• Short exercise:
Repeat each line of the material below exactly as it appears, minus any pictures.

..............................

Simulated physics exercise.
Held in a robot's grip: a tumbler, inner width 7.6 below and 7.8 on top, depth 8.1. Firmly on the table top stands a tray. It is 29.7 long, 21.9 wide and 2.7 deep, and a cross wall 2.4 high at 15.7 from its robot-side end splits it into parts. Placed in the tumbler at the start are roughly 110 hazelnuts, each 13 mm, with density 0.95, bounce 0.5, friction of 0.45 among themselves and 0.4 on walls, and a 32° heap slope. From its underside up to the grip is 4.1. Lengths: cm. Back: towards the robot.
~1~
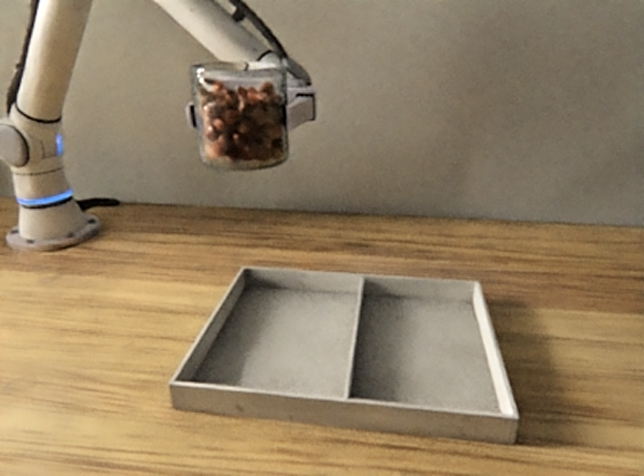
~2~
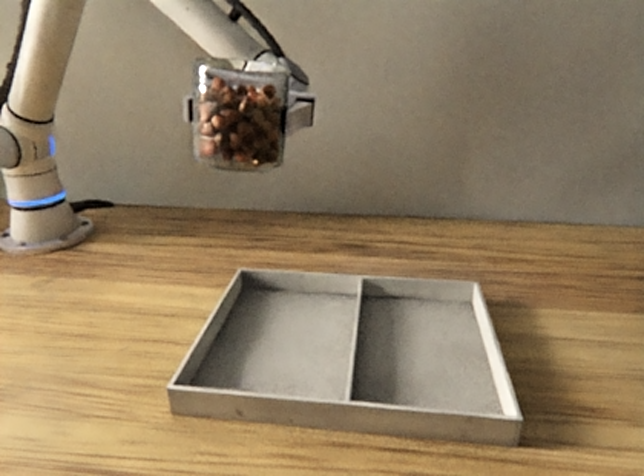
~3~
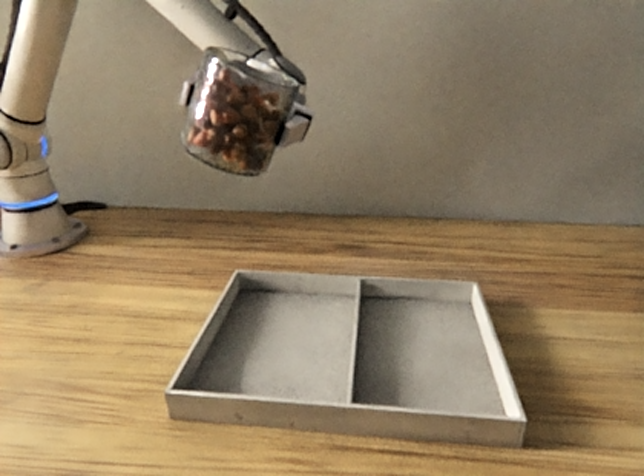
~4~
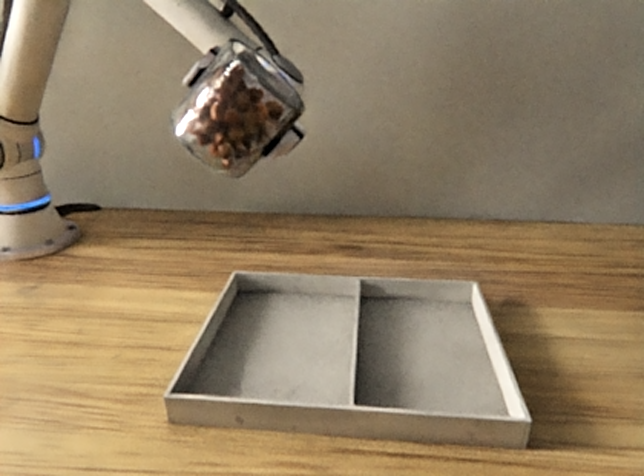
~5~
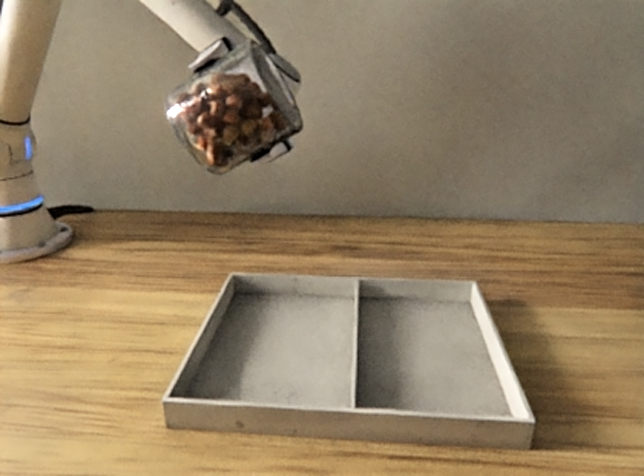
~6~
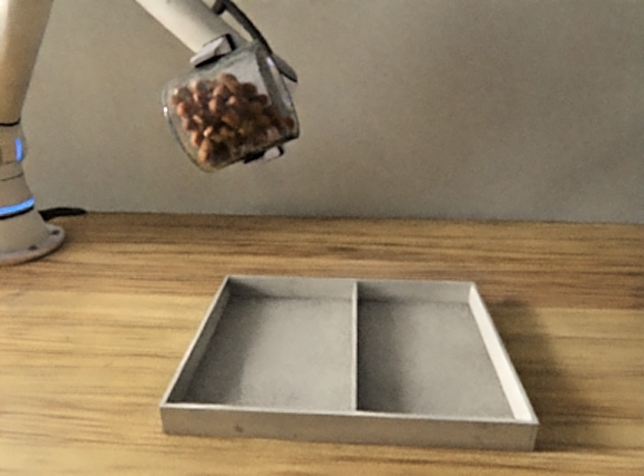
In the video, a robot arm holds a clear tumbler of hazelnuts above and behind a gray divided tray on a wooden table, and steadily tilts it to the left while the nuts shift inside.
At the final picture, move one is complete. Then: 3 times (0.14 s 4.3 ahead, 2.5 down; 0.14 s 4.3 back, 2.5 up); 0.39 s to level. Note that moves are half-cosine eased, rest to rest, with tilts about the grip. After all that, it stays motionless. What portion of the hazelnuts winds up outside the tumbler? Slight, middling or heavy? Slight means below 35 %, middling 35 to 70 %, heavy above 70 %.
Slight.
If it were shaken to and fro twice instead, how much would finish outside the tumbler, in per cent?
Approx. 20 per cent.
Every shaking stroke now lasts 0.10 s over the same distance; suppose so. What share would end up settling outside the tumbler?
In that case it would be near 40 percent.
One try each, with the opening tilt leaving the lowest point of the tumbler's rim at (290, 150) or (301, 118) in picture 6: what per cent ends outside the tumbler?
Close to 65 percent for the first and close to 5 percent for the second.
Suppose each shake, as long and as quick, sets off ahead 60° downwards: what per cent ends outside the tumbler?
Result: Approx. 0 %.
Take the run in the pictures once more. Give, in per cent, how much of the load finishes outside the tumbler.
20 per cent, more or less.
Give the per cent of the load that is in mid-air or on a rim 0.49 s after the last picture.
My guess is some 3 in a hundred.
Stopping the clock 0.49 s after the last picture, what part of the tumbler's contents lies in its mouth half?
Around 45 per cent of it.
Then, 0.49 s after the last picture, tilted 67° forward, highest piece 25 above the table; 99 in the tumbler, 8 in the robot-side part, 3 in the far-side part, 3 in flight or on a rim.
Then, 0.98 s after the last picture, tilted 47° forward, highest piece 26 above the table; 89 in the tumbler, 18 in the robot-side part, 4 in the far-side part, 2 in flight or on a rim.
Then, 1.43 s after the last picture, level, highest piece 27 above the table; 89 in the tumbler, 20 in the robot-side part, 4 in the far-side part.
Then, 2.48 s after the last picture, level, highest piece 27 above the table; 89 in the tumbler, 20 in the robot-side part, 4 in the far-side part.
Final count, 89 in the tumbler, 20 in the robot-side part, 4 in the far-side part. That is 21 % outside the tumbler.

..............................

• Complete output:
Simulated physics exercise.
Held in a robot's grip: a tumbler, inner width 7.6 below and 7.8 on top, depth 8.1. Firmly on the table top stands a tray. It is 29.7 long, 21.9 wide and 2.7 deep, and a cross wall 2.4 high at 15.7 from its robot-side end splits it into parts. Placed in the tumbler at the start are roughly 110 hazelnuts, each 13 mm, with density 0.95, bounce 0.5, friction of 0.45 among themselves and 0.4 on walls, and a 32° heap slope. From its underside up to the grip is 4.1. Lengths: cm. Back: towards the robot.
~1~
~2~
~3~
~4~
~5~
~6~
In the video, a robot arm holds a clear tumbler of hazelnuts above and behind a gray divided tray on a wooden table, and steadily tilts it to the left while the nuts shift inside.
At the final picture, move one is complete. Then: 3 times (0.14 s 4.3 ahead, 2.5 down; 0.14 s 4.3 back, 2.5 up); 0.39 s to level. Note that moves are half-cosine eased, rest to rest, with tilts about the grip. After all that, it stays motionless. What portion of the hazelnuts winds up outside the tumbler? Slight, middling or heavy? Slight means below 35 %, middling 35 to 70 %, heavy above 70 %.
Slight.
If it were shaken to and fro twice instead, how much would finish outside the tumbler, in per cent?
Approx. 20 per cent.
Every shaking stroke now lasts 0.10 s over the same distance; suppose so. What share would end up settling outside the tumbler?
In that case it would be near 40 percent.
One try each, with the opening tilt leaving the lowest point of the tumbler's rim at (290, 150) or (301, 118) in picture 6: what per cent ends outside the tumbler?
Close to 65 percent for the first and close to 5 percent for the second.
Suppose each shake, as long and as quick, sets off ahead 60° downwards: what per cent ends outside the tumbler?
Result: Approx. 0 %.
Take the run in the pictures once more. Give, in per cent, how much of the load finishes outside the tumbler.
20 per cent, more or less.
Give the per cent of the load that is in mid-air or on a rim 0.49 s after the last picture.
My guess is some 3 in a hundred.
Stopping the clock 0.49 s after the last picture, what part of the tumbler's contents lies in its mouth half?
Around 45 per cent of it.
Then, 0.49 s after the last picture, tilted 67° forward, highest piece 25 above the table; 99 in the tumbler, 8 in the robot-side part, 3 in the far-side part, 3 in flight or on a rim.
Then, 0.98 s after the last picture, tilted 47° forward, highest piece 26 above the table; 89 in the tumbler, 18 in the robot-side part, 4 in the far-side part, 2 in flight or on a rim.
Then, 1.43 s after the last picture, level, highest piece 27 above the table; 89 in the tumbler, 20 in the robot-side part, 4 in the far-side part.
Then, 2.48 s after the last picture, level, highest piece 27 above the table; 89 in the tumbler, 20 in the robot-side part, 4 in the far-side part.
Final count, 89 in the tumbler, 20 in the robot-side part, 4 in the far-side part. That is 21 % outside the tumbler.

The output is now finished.